* [The problem]
Word for word, set down the records and skip each picture.

* [Exercise input]
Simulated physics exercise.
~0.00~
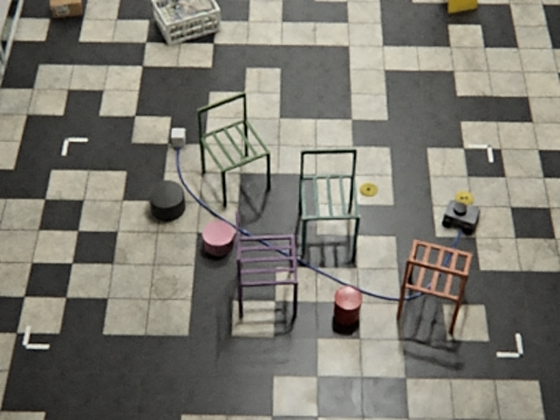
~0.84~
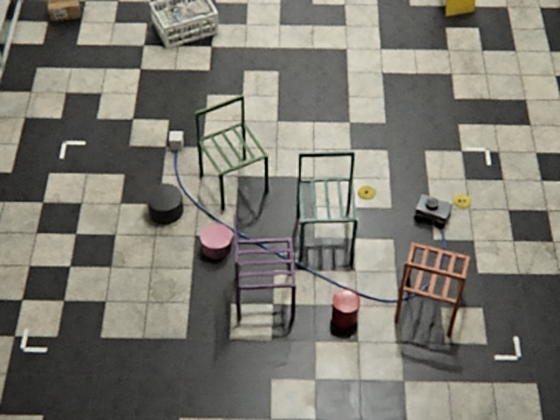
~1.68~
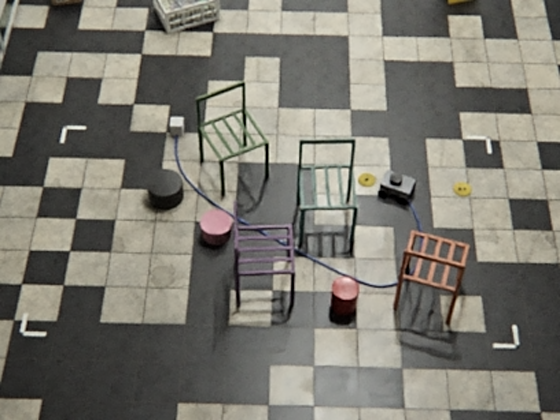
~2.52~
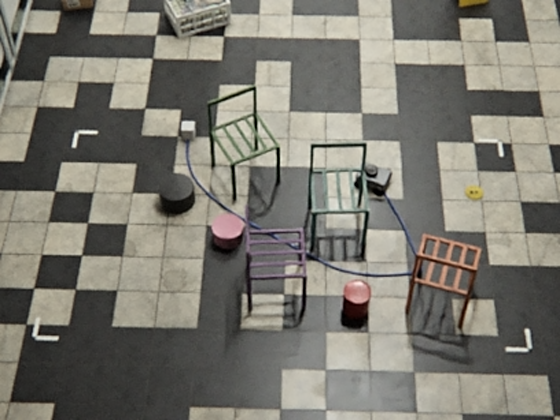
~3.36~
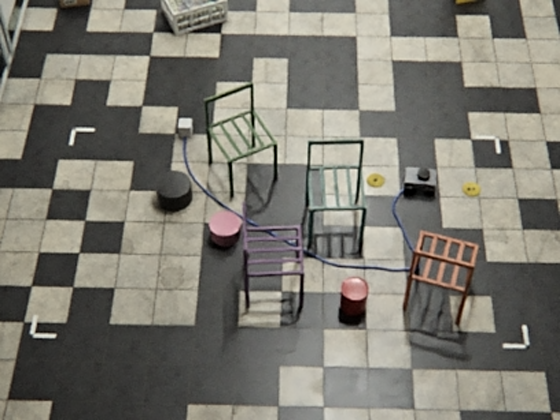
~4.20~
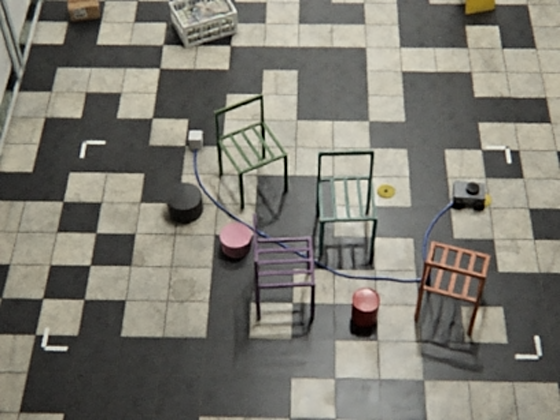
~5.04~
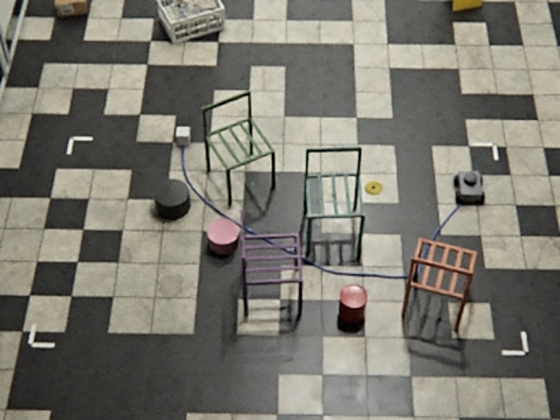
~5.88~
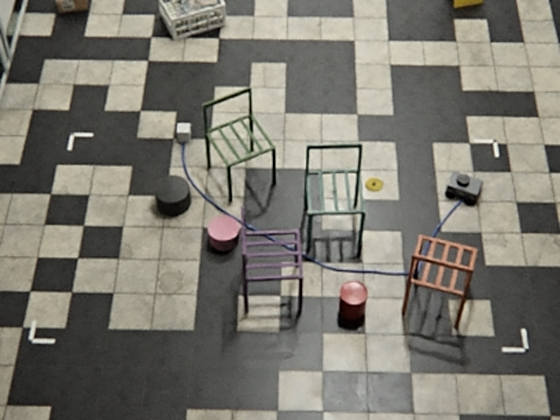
Small dark cart trailing a blue lead rolling left behind the teal chair, then returning right, the chairs staying in place.
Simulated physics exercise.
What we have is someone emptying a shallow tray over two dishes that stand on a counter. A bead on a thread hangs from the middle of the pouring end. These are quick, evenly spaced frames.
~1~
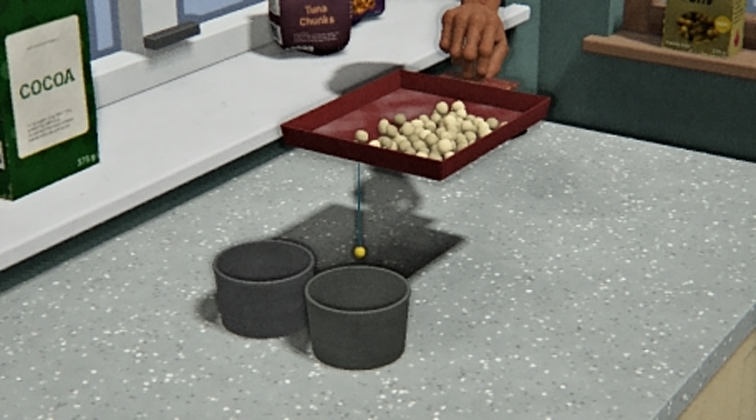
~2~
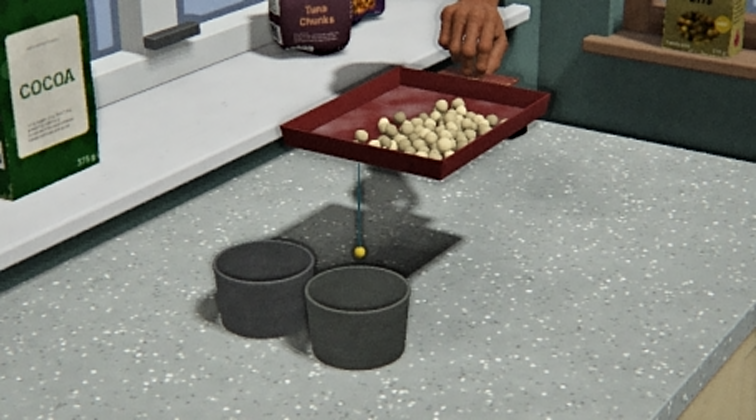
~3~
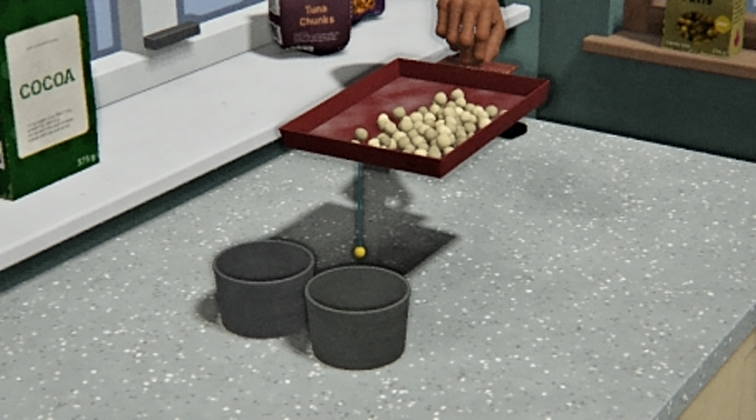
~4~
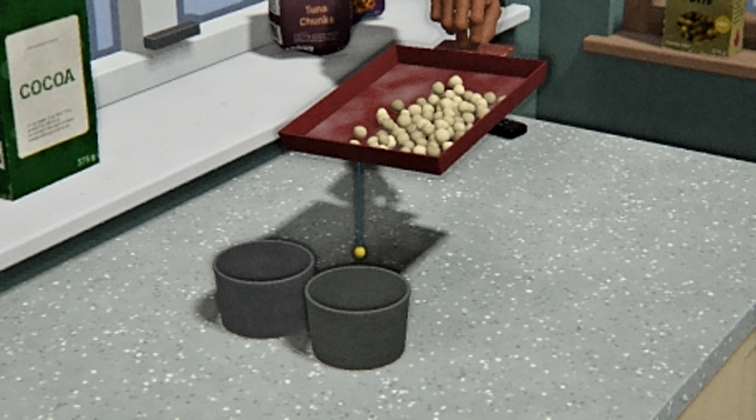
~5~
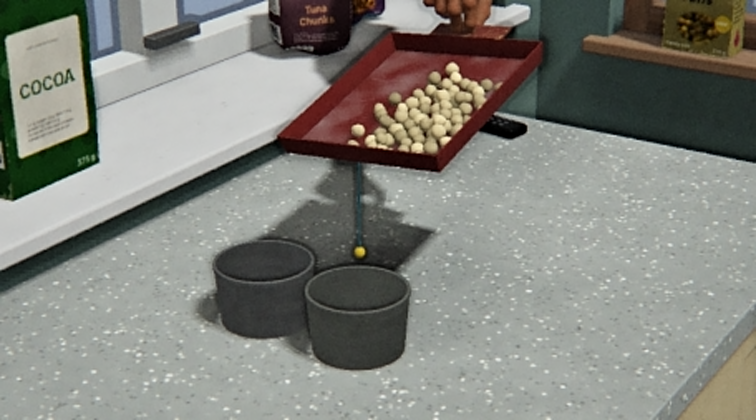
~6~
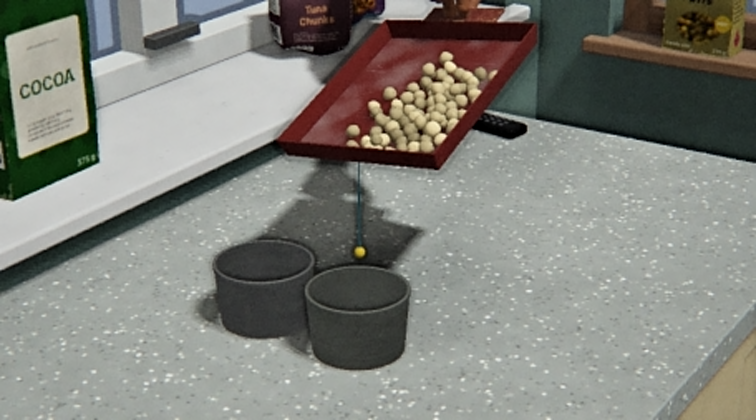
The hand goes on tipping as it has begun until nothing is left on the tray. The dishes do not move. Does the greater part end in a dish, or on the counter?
The two hold more than half of the load.
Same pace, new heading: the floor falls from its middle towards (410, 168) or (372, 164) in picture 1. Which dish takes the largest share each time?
At the first place the right dish, at the second right.
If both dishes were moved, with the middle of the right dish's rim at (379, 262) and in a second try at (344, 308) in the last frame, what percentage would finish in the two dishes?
Near 20 % and 40 %.
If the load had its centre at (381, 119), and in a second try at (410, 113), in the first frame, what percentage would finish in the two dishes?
The first gives 80 %, the second 90 %.
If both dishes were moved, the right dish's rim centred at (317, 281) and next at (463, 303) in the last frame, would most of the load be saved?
At the first place the larger part, at the second under half.
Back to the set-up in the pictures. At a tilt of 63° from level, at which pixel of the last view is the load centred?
Near (354, 128).
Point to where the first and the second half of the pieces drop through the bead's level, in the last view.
At about (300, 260), then at (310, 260).
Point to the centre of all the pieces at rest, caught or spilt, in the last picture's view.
Close to (281, 315).
Soon, tray tipped steeply; nearly all on the tray; a stray few in the air.
A while on, tray tipped past a quarter turn; most on the tray; a stray few in the right dish; a small part in the left dish; a stray few outside both; a stray few in the air.
Towards the end, tray tipped past a quarter turn; about a quarter in the right dish; about half in the left dish; about a quarter outside both.
Finally, tray tipped past a quarter turn; about a quarter in the right dish; about half in the left dish; about a quarter outside both.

* [Solution]
Simulated physics exercise.
~0.00~
~0.84~
~1.68~
~2.52~
~3.36~
~4.20~
~5.04~
~5.88~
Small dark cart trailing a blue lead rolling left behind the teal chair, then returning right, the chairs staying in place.
Simulated physics exercise.
What we have is someone emptying a shallow tray over two dishes that stand on a counter. A bead on a thread hangs from the middle of the pouring end. These are quick, evenly spaced frames.
~1~
~2~
~3~
~4~
~5~
~6~
The hand goes on tipping as it has begun until nothing is left on the tray. The dishes do not move. Does the greater part end in a dish, or on the counter?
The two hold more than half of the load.
Same pace, new heading: the floor falls from its middle towards (410, 168) or (372, 164) in picture 1. Which dish takes the largest share each time?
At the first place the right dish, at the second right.
If both dishes were moved, with the middle of the right dish's rim at (379, 262) and in a second try at (344, 308) in the last frame, what percentage would finish in the two dishes?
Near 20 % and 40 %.
If the load had its centre at (381, 119), and in a second try at (410, 113), in the first frame, what percentage would finish in the two dishes?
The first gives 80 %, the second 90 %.
If both dishes were moved, the right dish's rim centred at (317, 281) and next at (463, 303) in the last frame, would most of the load be saved?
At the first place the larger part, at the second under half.
Back to the set-up in the pictures. At a tilt of 63° from level, at which pixel of the last view is the load centred?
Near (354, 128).
Point to where the first and the second half of the pieces drop through the bead's level, in the last view.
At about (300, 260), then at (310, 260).
Point to the centre of all the pieces at rest, caught or spilt, in the last picture's view.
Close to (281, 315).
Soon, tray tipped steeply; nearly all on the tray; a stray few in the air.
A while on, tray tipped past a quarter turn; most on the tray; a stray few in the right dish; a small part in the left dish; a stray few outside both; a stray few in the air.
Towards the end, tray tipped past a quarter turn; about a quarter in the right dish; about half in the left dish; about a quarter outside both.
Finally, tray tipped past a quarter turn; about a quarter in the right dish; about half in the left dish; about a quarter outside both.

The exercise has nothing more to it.